__Dataset extract__

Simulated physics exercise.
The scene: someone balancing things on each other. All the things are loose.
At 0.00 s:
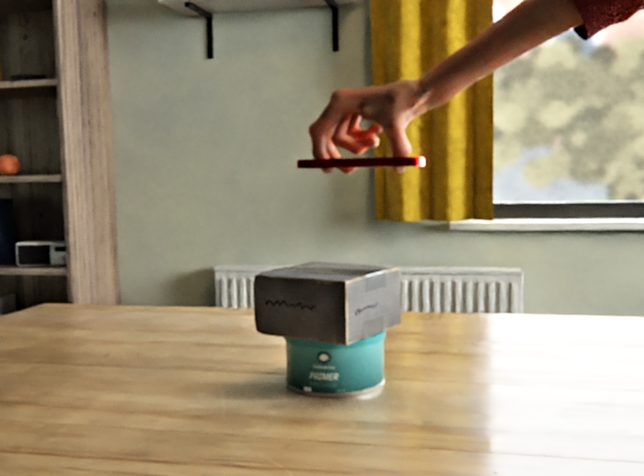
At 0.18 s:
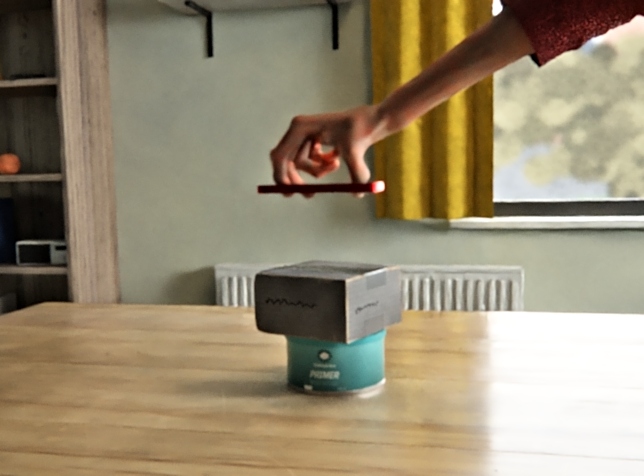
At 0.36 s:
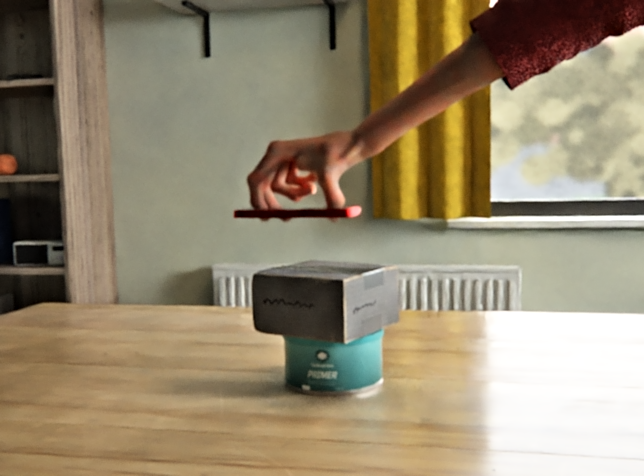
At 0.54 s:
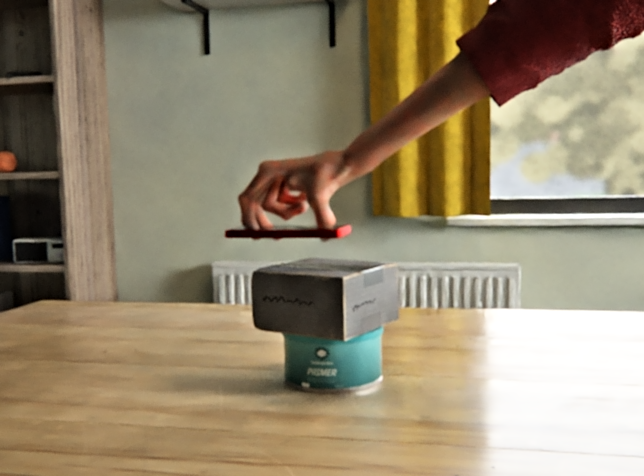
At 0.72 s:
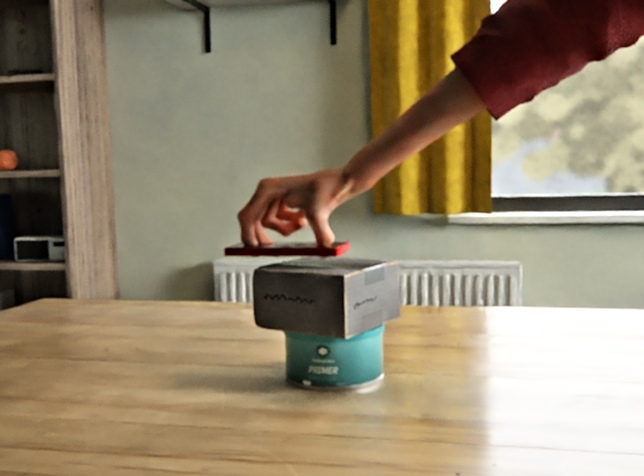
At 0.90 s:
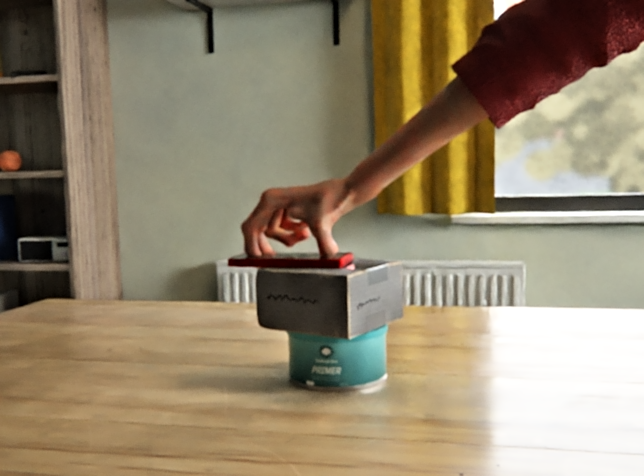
A hand lowers a red phone onto a dark box sitting on a turquoise tub.
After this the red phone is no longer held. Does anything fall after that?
The pile stays up.
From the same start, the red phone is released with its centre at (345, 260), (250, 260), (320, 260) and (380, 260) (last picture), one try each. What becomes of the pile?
First, it holds; second, it comes apart; third, it keeps its balance; fourth, it holds.
After 1.60 s, no change.
After 2.50 s, red phone resting near (291, 260).
In the end (4.0 s), all 3 unmoved. At the end, from the last picture's camera, red phone near (291, 260). The pile holds.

__Problem description__
From the line containing "From the same" to the last line of the material, please quote every line exactly and only those.

__Reply to the task__
From the same start, the red phone is released with its centre at (345, 260), (250, 260), (320, 260) and (380, 260) (last picture), one try each. What becomes of the pile?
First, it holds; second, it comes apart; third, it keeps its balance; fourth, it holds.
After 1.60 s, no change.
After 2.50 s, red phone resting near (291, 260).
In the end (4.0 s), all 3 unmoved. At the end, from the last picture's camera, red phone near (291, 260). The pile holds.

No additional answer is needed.